--- Directions ---
Repeat the listing exactly as given, omitting every image.

##### Material provided #####

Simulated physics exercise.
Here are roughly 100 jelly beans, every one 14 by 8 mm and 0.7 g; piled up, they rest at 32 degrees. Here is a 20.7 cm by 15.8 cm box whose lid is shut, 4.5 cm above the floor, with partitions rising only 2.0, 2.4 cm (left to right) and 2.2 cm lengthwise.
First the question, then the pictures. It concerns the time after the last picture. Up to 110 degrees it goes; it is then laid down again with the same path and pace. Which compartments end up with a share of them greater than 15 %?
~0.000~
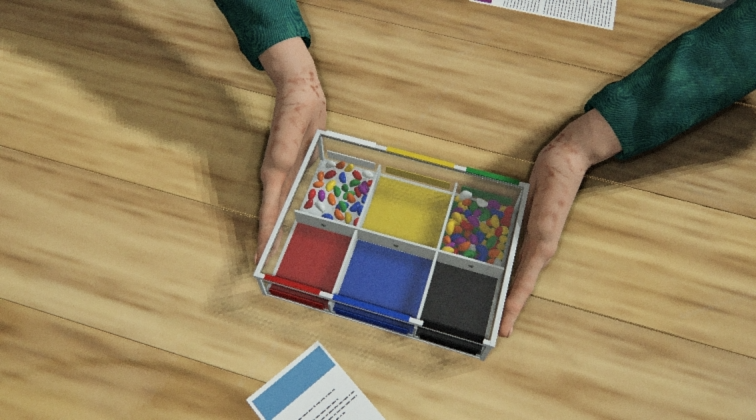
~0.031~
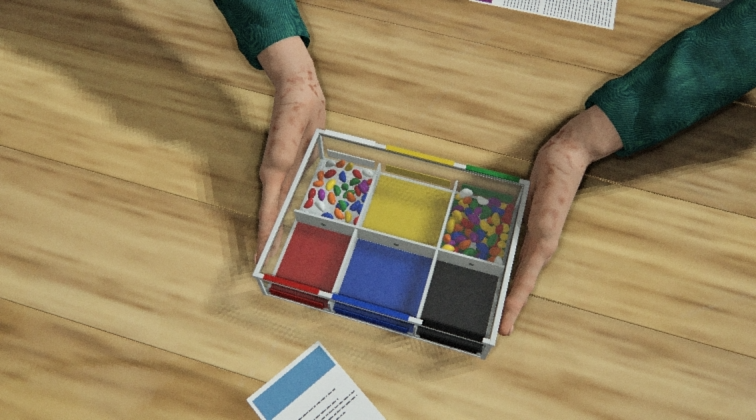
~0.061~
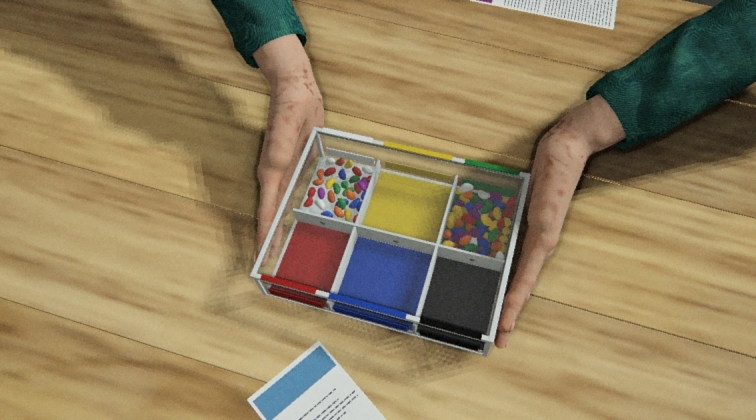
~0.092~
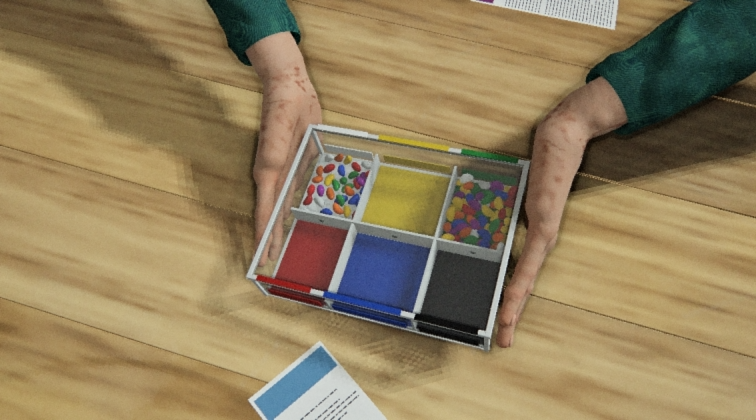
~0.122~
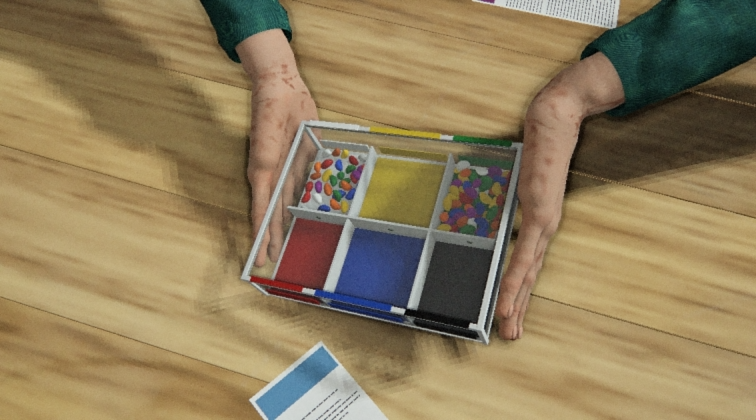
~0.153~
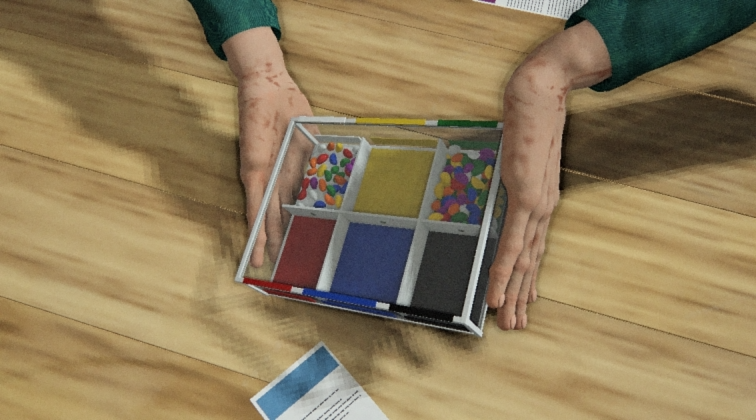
Red compartment: Greater. Blue compartment: Not greater. Green compartment: Not greater. Yellow compartment: Not greater. White compartment: Greater. Black compartment: Not greater.
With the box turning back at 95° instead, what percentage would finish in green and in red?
You'd see green with 5 % and red with 50 %.
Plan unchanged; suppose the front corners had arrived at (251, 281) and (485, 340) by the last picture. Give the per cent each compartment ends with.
Red 70, blue 25, green 0, yellow 0, white 10, black 0.
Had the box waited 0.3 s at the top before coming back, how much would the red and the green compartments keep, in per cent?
Then red keeps 80% and green keeps 0%.
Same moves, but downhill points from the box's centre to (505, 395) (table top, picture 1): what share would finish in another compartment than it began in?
I'd estimate about 70 %.
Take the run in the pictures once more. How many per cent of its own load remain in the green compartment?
I'd put it at roughly 0 per cent.
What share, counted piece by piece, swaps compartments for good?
80 per cent, roughly.
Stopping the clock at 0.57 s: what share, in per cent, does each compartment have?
Red = 10, blue = 10, green = 30, yellow = 15, white = 30, black = 5 (per cent).
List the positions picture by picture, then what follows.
In the first frame, box tilt 0 degrees, front corners at (259, 274) and (490, 342); green 65 %, white 35 %.
In the second frame, box tilt 1 degrees, front corners at (259, 274) and (490, 341).
In the third frame, box tilt 4 degrees, front corners at (256, 274) and (489, 337), lowest corner left front.
In the fourth frame, box tilt 9 degrees, front corners at (252, 275) and (486, 332), lowest corner left front.
In the fifth frame, box tilt 16 degrees, front corners at (247, 276) and (478, 326), lowest corner left front.
In the sixth frame, box tilt 24 degrees, front corners at (241, 278) and (462, 318), lowest corner left front; green 65 %, white 35 %. Its pace works out near 260 degrees a second.
Then, at 0.57 s, tilt 109 degrees; red 10 %, blue 10 %, green 30 %, yellow 15 %, white 30 %, black 5 %.
After 0.85 s, tilt 46 degrees; red 60 %, blue 5 %, yellow 5 %, white 25 %.
After 1.24 s, tilt 0 degrees; red 60 %, blue 5 %, yellow 5 %, white 25 %.
In the end, at 1.8 s, red 60 %, blue 5 %, green 0 %, yellow 5 %, white 25 %, black 0 %.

#####

--- Exercise result ---
Simulated physics exercise.
Here are roughly 100 jelly beans, every one 14 by 8 mm and 0.7 g; piled up, they rest at 32 degrees. Here is a 20.7 cm by 15.8 cm box whose lid is shut, 4.5 cm above the floor, with partitions rising only 2.0, 2.4 cm (left to right) and 2.2 cm lengthwise.
First the question, then the pictures. It concerns the time after the last picture. Up to 110 degrees it goes; it is then laid down again with the same path and pace. Which compartments end up with a share of them greater than 15 %?
~0.000~
~0.031~
~0.061~
~0.092~
~0.122~
~0.153~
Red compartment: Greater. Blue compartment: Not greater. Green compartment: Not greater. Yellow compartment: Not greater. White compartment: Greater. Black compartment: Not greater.
With the box turning back at 95° instead, what percentage would finish in green and in red?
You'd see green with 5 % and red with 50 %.
Plan unchanged; suppose the front corners had arrived at (251, 281) and (485, 340) by the last picture. Give the per cent each compartment ends with.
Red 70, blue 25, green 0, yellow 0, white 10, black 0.
Had the box waited 0.3 s at the top before coming back, how much would the red and the green compartments keep, in per cent?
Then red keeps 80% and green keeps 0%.
Same moves, but downhill points from the box's centre to (505, 395) (table top, picture 1): what share would finish in another compartment than it began in?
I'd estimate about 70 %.
Take the run in the pictures once more. How many per cent of its own load remain in the green compartment?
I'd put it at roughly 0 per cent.
What share, counted piece by piece, swaps compartments for good?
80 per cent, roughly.
Stopping the clock at 0.57 s: what share, in per cent, does each compartment have?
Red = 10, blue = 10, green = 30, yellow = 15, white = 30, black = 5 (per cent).
List the positions picture by picture, then what follows.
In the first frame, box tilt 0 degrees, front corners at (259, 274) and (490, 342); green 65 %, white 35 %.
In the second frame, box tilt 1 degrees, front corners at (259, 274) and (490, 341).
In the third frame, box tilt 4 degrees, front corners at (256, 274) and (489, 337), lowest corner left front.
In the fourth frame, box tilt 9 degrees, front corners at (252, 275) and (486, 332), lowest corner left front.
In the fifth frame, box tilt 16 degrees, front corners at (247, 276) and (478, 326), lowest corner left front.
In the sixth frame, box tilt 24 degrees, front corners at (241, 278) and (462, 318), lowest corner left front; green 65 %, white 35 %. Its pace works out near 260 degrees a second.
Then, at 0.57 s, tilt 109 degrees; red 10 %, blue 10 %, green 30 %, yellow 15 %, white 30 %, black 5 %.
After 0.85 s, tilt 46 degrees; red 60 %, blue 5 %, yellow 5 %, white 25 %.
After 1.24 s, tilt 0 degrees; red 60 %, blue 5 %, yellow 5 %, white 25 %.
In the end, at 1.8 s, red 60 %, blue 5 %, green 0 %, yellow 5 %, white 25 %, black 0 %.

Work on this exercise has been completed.